_Problem statement_
Write the material out again in full, word for word. Do not include the pictures.
# Start of Provided material
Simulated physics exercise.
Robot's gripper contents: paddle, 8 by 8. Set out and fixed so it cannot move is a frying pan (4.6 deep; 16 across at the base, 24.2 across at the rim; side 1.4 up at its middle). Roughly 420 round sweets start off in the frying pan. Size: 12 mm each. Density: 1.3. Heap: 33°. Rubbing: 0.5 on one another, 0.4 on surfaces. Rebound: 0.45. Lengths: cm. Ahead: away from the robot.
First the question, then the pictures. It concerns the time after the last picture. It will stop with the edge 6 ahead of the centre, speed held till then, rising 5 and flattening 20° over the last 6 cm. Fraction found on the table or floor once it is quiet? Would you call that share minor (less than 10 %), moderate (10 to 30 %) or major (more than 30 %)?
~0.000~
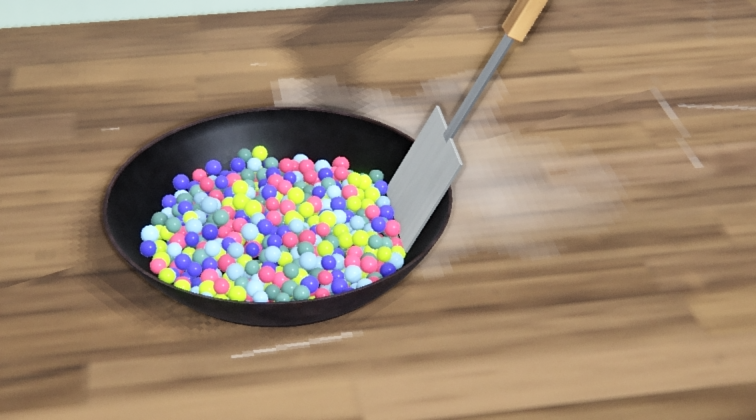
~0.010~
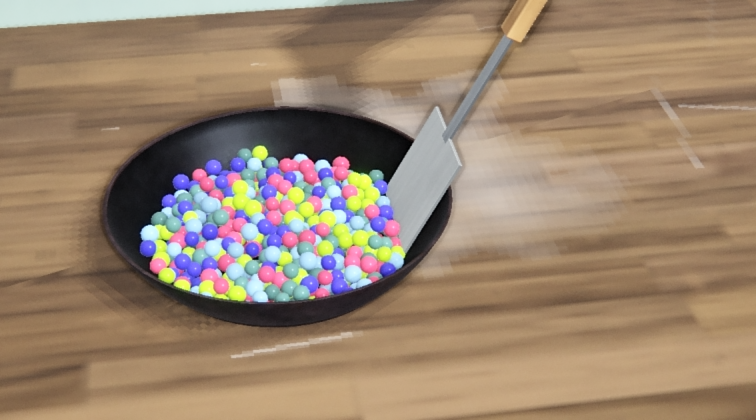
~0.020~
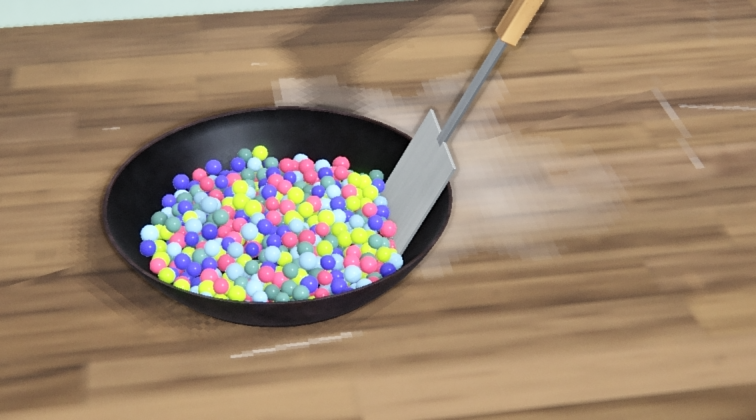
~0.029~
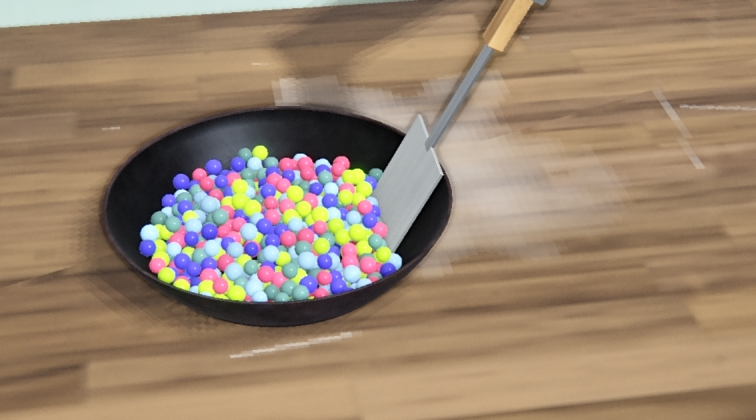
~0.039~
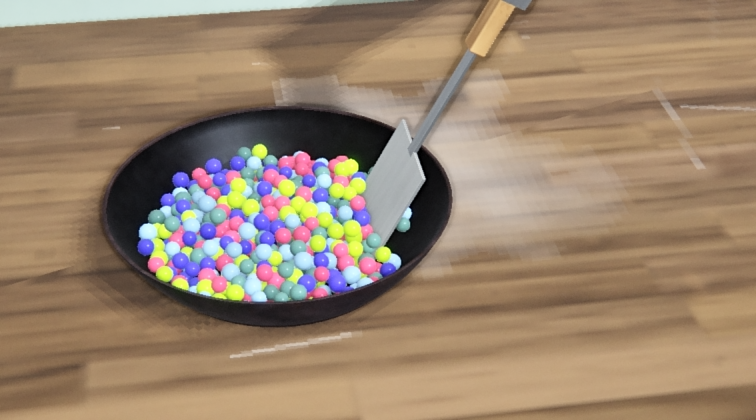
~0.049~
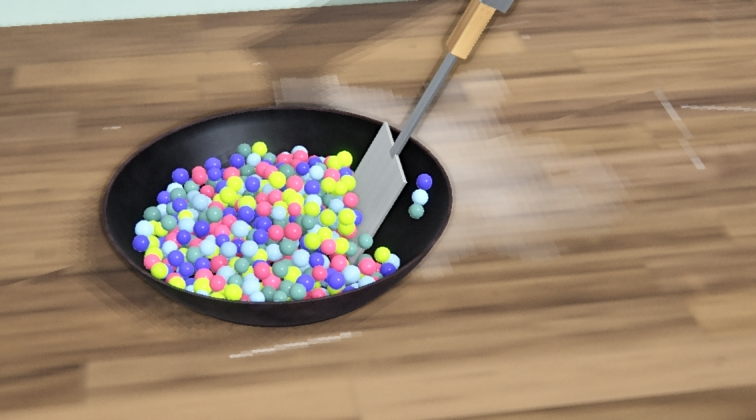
I would call it moderate.
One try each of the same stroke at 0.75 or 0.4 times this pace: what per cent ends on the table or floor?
I'd expect close to 15 and then close to 5 percent.
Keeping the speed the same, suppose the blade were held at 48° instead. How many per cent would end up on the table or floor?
It would then be close to 20 %.
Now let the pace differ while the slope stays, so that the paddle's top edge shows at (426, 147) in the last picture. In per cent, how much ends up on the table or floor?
Expect about 5 per cent there.
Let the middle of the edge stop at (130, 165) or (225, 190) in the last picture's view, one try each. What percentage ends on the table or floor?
35 % and 15 %.
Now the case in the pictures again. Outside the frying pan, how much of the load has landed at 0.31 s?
I'd say close to 10 in a hundred.
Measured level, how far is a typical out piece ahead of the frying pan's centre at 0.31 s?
It comes to near 24 cm ahead of the middle.
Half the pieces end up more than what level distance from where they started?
It works out to roughly 3 cm.
By 0.07 s, sloping 62°, highest piece 8 above the table; 420 in the frying pan, 1 on the blade or in flight.
By 0.10 s, sloping 56°, highest piece 11 above the table; 417 in the frying pan, 4 on the blade or in flight.
By 0.31 s, sloping 42°, highest piece 14 above the table; 335 in the frying pan, 39 on the table or floor, 47 on the blade or in flight.
By 1.36 s, sloping 42°, highest piece 5 above the table; 335 in the frying pan, 86 on the table or floor.
Final count, 335 in the frying pan, 86 on the table or floor. That is 20 % on the table or floor.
# End of Provided material
_Complete response_
Simulated physics exercise.
Robot's gripper contents: paddle, 8 by 8. Set out and fixed so it cannot move is a frying pan (4.6 deep; 16 across at the base, 24.2 across at the rim; side 1.4 up at its middle). Roughly 420 round sweets start off in the frying pan. Size: 12 mm each. Density: 1.3. Heap: 33°. Rubbing: 0.5 on one another, 0.4 on surfaces. Rebound: 0.45. Lengths: cm. Ahead: away from the robot.
First the question, then the pictures. It concerns the time after the last picture. It will stop with the edge 6 ahead of the centre, speed held till then, rising 5 and flattening 20° over the last 6 cm. Fraction found on the table or floor once it is quiet? Would you call that share minor (less than 10 %), moderate (10 to 30 %) or major (more than 30 %)?
~0.000~
~0.010~
~0.020~
~0.029~
~0.039~
~0.049~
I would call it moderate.
One try each of the same stroke at 0.75 or 0.4 times this pace: what per cent ends on the table or floor?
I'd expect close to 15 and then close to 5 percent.
Keeping the speed the same, suppose the blade were held at 48° instead. How many per cent would end up on the table or floor?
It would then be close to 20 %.
Now let the pace differ while the slope stays, so that the paddle's top edge shows at (426, 147) in the last picture. In per cent, how much ends up on the table or floor?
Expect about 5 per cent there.
Let the middle of the edge stop at (130, 165) or (225, 190) in the last picture's view, one try each. What percentage ends on the table or floor?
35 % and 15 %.
Now the case in the pictures again. Outside the frying pan, how much of the load has landed at 0.31 s?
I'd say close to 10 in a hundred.
Measured level, how far is a typical out piece ahead of the frying pan's centre at 0.31 s?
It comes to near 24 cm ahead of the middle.
Half the pieces end up more than what level distance from where they started?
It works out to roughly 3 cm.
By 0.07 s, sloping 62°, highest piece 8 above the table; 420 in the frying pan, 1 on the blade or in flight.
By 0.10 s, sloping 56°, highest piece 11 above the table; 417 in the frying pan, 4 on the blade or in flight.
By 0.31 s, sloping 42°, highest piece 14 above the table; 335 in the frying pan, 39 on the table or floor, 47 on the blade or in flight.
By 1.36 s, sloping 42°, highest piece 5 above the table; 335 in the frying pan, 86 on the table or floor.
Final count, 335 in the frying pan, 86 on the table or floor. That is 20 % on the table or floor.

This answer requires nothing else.